---------- DATA

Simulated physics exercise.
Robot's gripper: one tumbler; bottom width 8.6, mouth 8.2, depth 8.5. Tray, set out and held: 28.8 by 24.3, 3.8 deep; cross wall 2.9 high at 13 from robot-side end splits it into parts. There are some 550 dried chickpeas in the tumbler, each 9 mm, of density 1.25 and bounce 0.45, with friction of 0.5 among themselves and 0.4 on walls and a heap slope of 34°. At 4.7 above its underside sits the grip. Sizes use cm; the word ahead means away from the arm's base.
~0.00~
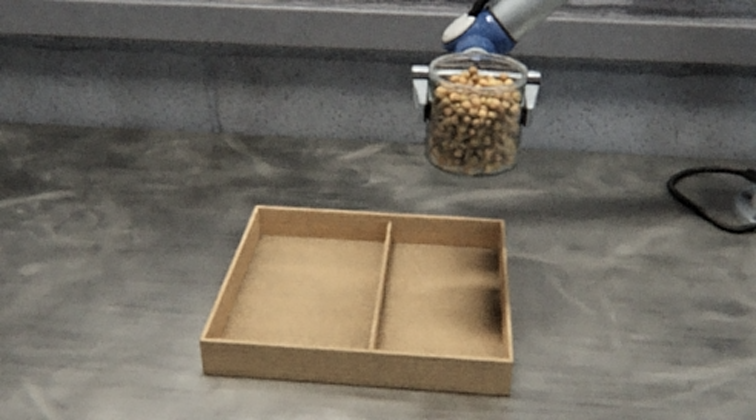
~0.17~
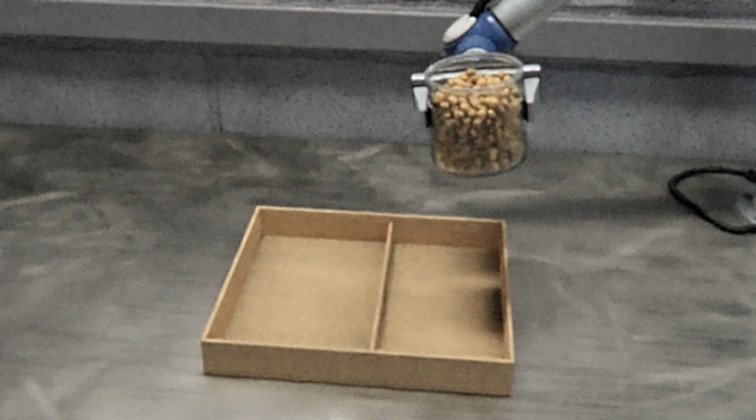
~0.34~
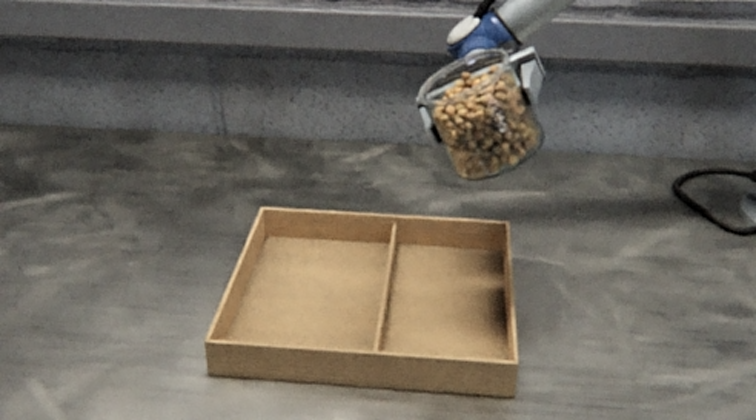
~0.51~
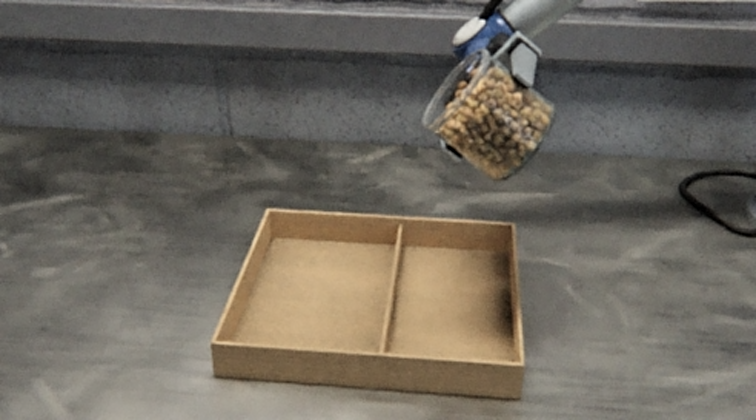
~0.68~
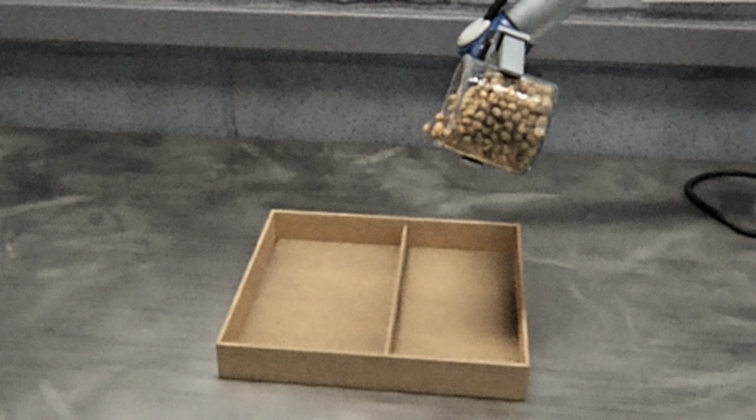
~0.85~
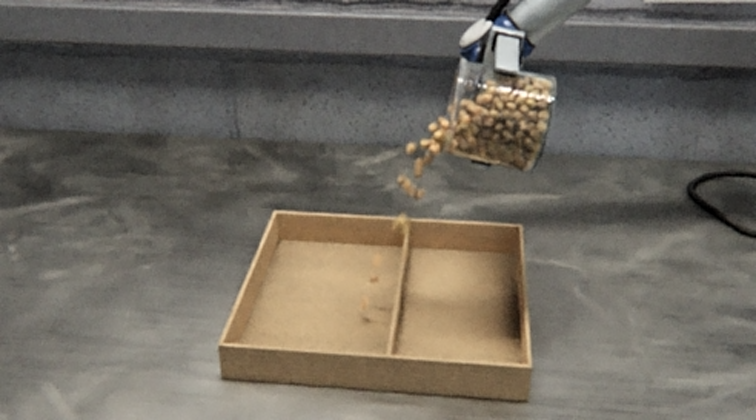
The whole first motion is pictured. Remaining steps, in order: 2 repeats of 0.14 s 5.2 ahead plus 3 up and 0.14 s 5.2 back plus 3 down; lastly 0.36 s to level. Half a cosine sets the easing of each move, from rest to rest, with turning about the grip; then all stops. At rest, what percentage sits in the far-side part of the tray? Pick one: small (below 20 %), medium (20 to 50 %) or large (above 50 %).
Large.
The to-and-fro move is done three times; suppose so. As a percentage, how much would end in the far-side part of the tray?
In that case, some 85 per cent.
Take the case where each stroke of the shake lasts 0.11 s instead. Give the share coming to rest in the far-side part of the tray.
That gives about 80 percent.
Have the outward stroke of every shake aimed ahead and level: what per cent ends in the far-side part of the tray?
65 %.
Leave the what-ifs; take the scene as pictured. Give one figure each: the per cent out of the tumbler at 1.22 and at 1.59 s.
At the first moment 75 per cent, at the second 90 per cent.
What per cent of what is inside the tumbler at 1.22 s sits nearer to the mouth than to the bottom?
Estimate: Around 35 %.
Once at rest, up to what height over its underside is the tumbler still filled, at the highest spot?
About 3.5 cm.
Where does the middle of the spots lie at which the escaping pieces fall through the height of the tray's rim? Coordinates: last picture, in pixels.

--------------------

(WORK INSTRUCTIONS): Extract every line of the data exactly; pictures stay out.

(TASK ANSWER):
Simulated physics exercise.
Robot's gripper: one tumbler; bottom width 8.6, mouth 8.2, depth 8.5. Tray, set out and held: 28.8 by 24.3, 3.8 deep; cross wall 2.9 high at 13 from robot-side end splits it into parts. There are some 550 dried chickpeas in the tumbler, each 9 mm, of density 1.25 and bounce 0.45, with friction of 0.5 among themselves and 0.4 on walls and a heap slope of 34°. At 4.7 above its underside sits the grip. Sizes use cm; the word ahead means away from the arm's base.
~0.00~
~0.17~
~0.34~
~0.51~
~0.68~
~0.85~
The whole first motion is pictured. Remaining steps, in order: 2 repeats of 0.14 s 5.2 ahead plus 3 up and 0.14 s 5.2 back plus 3 down; lastly 0.36 s to level. Half a cosine sets the easing of each move, from rest to rest, with turning about the grip; then all stops. At rest, what percentage sits in the far-side part of the tray? Pick one: small (below 20 %), medium (20 to 50 %) or large (above 50 %).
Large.
The to-and-fro move is done three times; suppose so. As a percentage, how much would end in the far-side part of the tray?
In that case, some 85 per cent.
Take the case where each stroke of the shake lasts 0.11 s instead. Give the share coming to rest in the far-side part of the tray.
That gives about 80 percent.
Have the outward stroke of every shake aimed ahead and level: what per cent ends in the far-side part of the tray?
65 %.
Leave the what-ifs; take the scene as pictured. Give one figure each: the per cent out of the tumbler at 1.22 and at 1.59 s.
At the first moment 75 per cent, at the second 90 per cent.
What per cent of what is inside the tumbler at 1.22 s sits nearer to the mouth than to the bottom?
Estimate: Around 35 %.
Once at rest, up to what height over its underside is the tumbler still filled, at the highest spot?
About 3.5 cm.
Where does the middle of the spots lie at which the escaping pieces fall through the height of the tray's rim? Coordinates: last picture, in pixels.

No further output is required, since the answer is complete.